**COLLECTED MATERIAL:**
┏━━

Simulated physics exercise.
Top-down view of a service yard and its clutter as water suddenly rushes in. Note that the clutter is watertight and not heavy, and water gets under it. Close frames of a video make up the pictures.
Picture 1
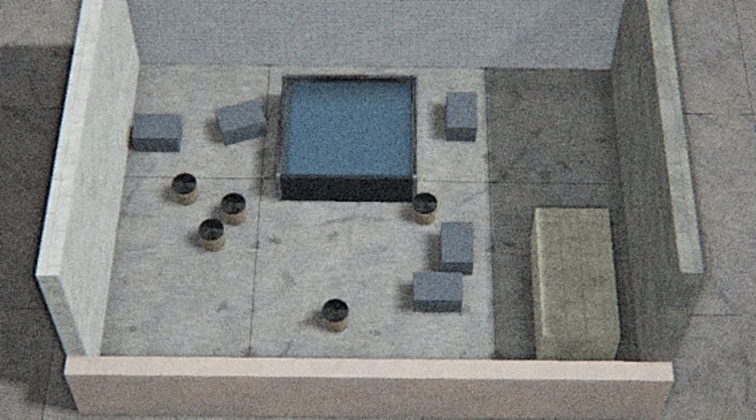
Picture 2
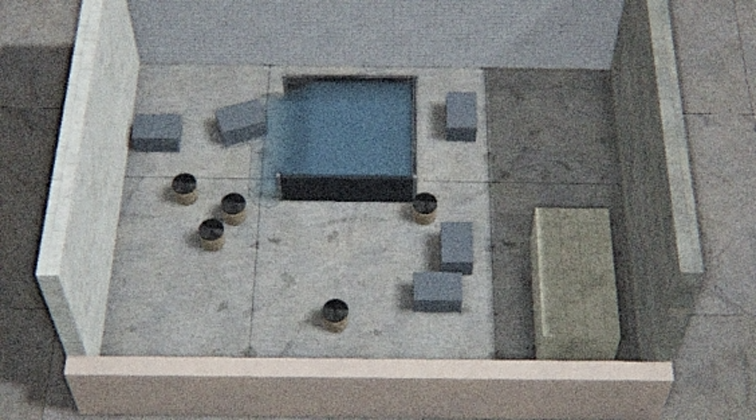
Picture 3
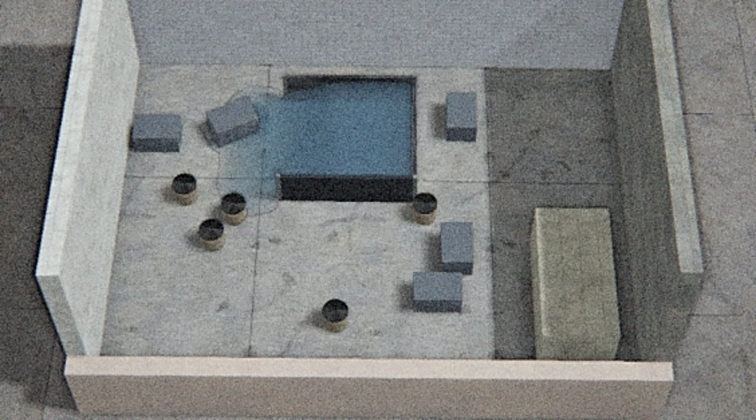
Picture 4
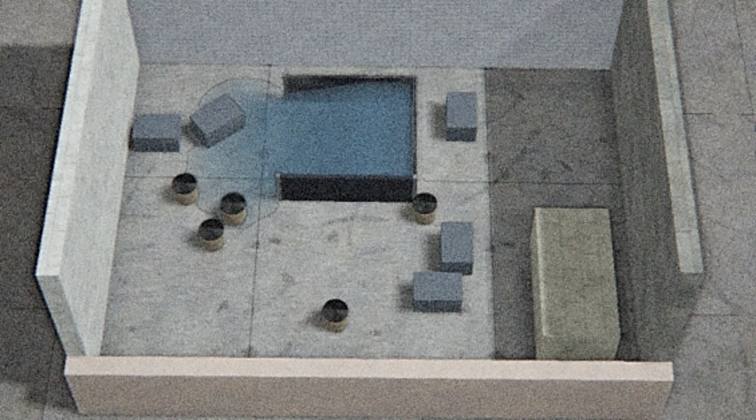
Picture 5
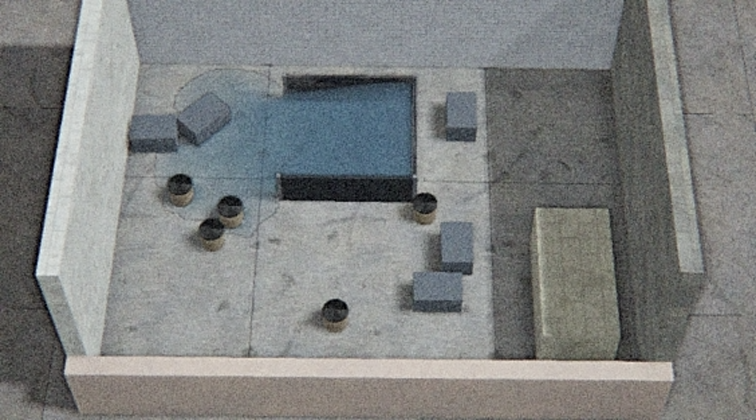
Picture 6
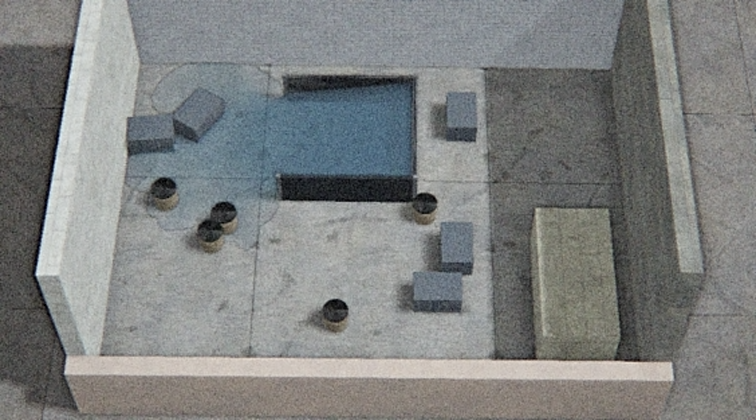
The footage shows a walled yard with grey crates and small pails around a blue tank, as water pours from the tank's left side, spreads leftward across the floor, shifts a nearby crate left, then nudges another crate and some pails.
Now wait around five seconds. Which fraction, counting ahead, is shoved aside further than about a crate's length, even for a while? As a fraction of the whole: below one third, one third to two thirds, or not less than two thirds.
Counting the far movers, it's in the middle - a third to two thirds.
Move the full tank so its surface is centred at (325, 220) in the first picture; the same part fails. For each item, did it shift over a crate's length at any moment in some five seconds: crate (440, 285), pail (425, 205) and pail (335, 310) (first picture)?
Object by object, in turn: Lingered near its place, lingered near its place, travelled a good distance.
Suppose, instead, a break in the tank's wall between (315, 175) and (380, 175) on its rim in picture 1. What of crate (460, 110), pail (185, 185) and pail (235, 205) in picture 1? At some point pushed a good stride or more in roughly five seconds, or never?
Listed in turn, never travels that far, never travels that far, never travels that far.
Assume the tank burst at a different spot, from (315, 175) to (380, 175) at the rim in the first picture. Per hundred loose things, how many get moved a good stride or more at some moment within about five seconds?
Estimate: Close to 20 per cent.
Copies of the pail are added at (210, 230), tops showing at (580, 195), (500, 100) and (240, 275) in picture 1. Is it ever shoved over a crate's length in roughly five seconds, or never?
One by one: Hardly budges; hardly budges; knocked well away.
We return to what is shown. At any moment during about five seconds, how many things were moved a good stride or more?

┗━━

**REQUIRED TASK:** Look above for the line containing "Copies of the", then transcribe it and all lines after it through the last, exactly and with nothing else.

**EXERCISE OUTPUT:**
Copies of the pail are added at (210, 230), tops showing at (580, 195), (500, 100) and (240, 275) in picture 1. Is it ever shoved over a crate's length in roughly five seconds, or never?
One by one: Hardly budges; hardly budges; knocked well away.
We return to what is shown. At any moment during about five seconds, how many things were moved a good stride or more?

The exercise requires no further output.